## Task instructions
Would you transcribe the whole listing exactly, minus its pictures?
Start
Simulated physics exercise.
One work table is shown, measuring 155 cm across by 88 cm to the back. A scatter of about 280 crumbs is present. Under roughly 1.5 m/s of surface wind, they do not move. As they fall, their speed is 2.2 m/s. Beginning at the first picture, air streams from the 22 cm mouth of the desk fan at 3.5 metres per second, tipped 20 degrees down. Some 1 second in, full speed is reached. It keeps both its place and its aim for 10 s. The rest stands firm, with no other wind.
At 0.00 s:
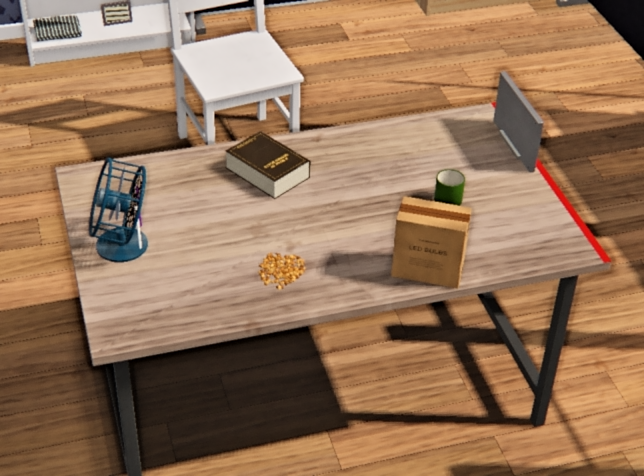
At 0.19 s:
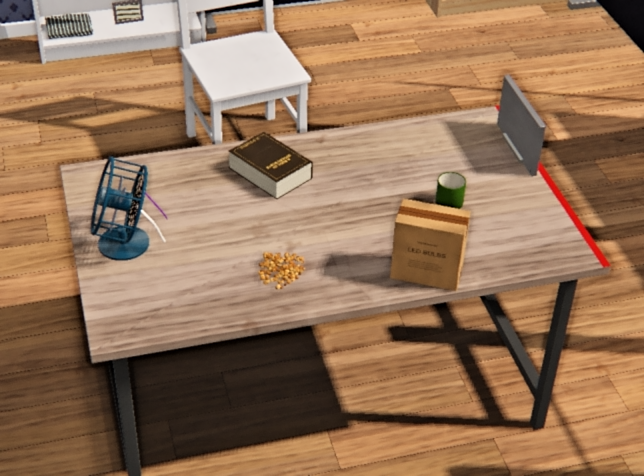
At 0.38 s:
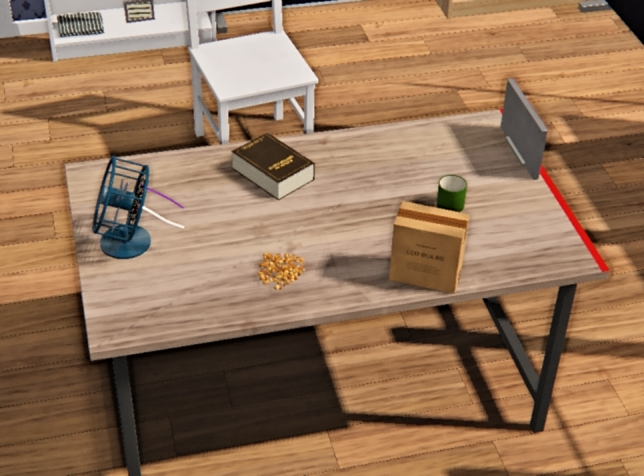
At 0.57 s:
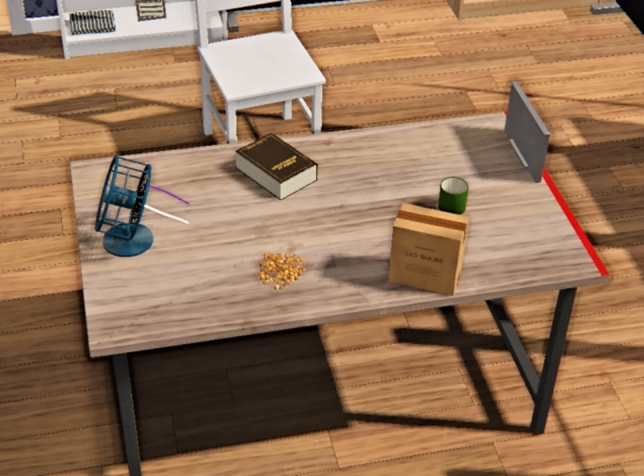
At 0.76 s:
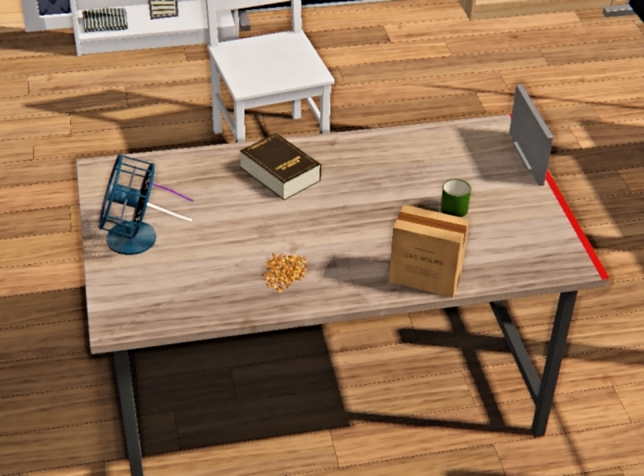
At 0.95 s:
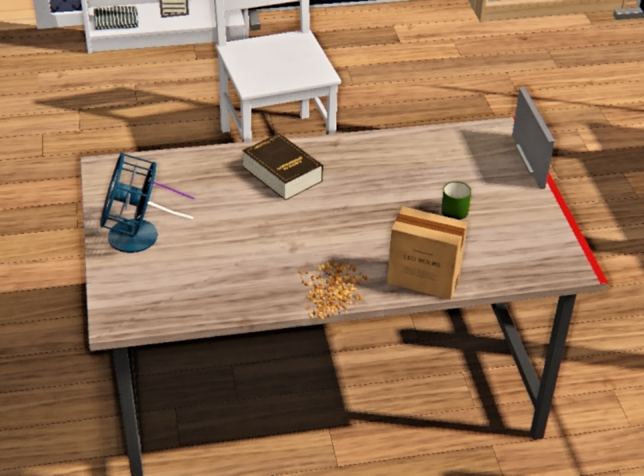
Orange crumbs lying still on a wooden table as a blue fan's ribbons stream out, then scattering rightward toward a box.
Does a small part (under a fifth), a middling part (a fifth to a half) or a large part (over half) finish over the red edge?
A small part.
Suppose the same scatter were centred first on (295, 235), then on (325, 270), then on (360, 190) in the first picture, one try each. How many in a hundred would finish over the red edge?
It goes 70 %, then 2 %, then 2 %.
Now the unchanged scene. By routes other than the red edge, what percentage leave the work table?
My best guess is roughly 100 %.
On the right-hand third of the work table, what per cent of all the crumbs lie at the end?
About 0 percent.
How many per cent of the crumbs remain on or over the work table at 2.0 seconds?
End
## Correct output
Simulated physics exercise.
One work table is shown, measuring 155 cm across by 88 cm to the back. A scatter of about 280 crumbs is present. Under roughly 1.5 m/s of surface wind, they do not move. As they fall, their speed is 2.2 m/s. Beginning at the first picture, air streams from the 22 cm mouth of the desk fan at 3.5 metres per second, tipped 20 degrees down. Some 1 second in, full speed is reached. It keeps both its place and its aim for 10 s. The rest stands firm, with no other wind.
At 0.00 s:
At 0.19 s:
At 0.38 s:
At 0.57 s:
At 0.76 s:
At 0.95 s:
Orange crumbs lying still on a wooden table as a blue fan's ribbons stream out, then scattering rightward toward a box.
Does a small part (under a fifth), a middling part (a fifth to a half) or a large part (over half) finish over the red edge?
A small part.
Suppose the same scatter were centred first on (295, 235), then on (325, 270), then on (360, 190) in the first picture, one try each. How many in a hundred would finish over the red edge?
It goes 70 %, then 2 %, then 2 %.
Now the unchanged scene. By routes other than the red edge, what percentage leave the work table?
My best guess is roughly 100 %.
On the right-hand third of the work table, what per cent of all the crumbs lie at the end?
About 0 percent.
How many per cent of the crumbs remain on or over the work table at 2.0 seconds?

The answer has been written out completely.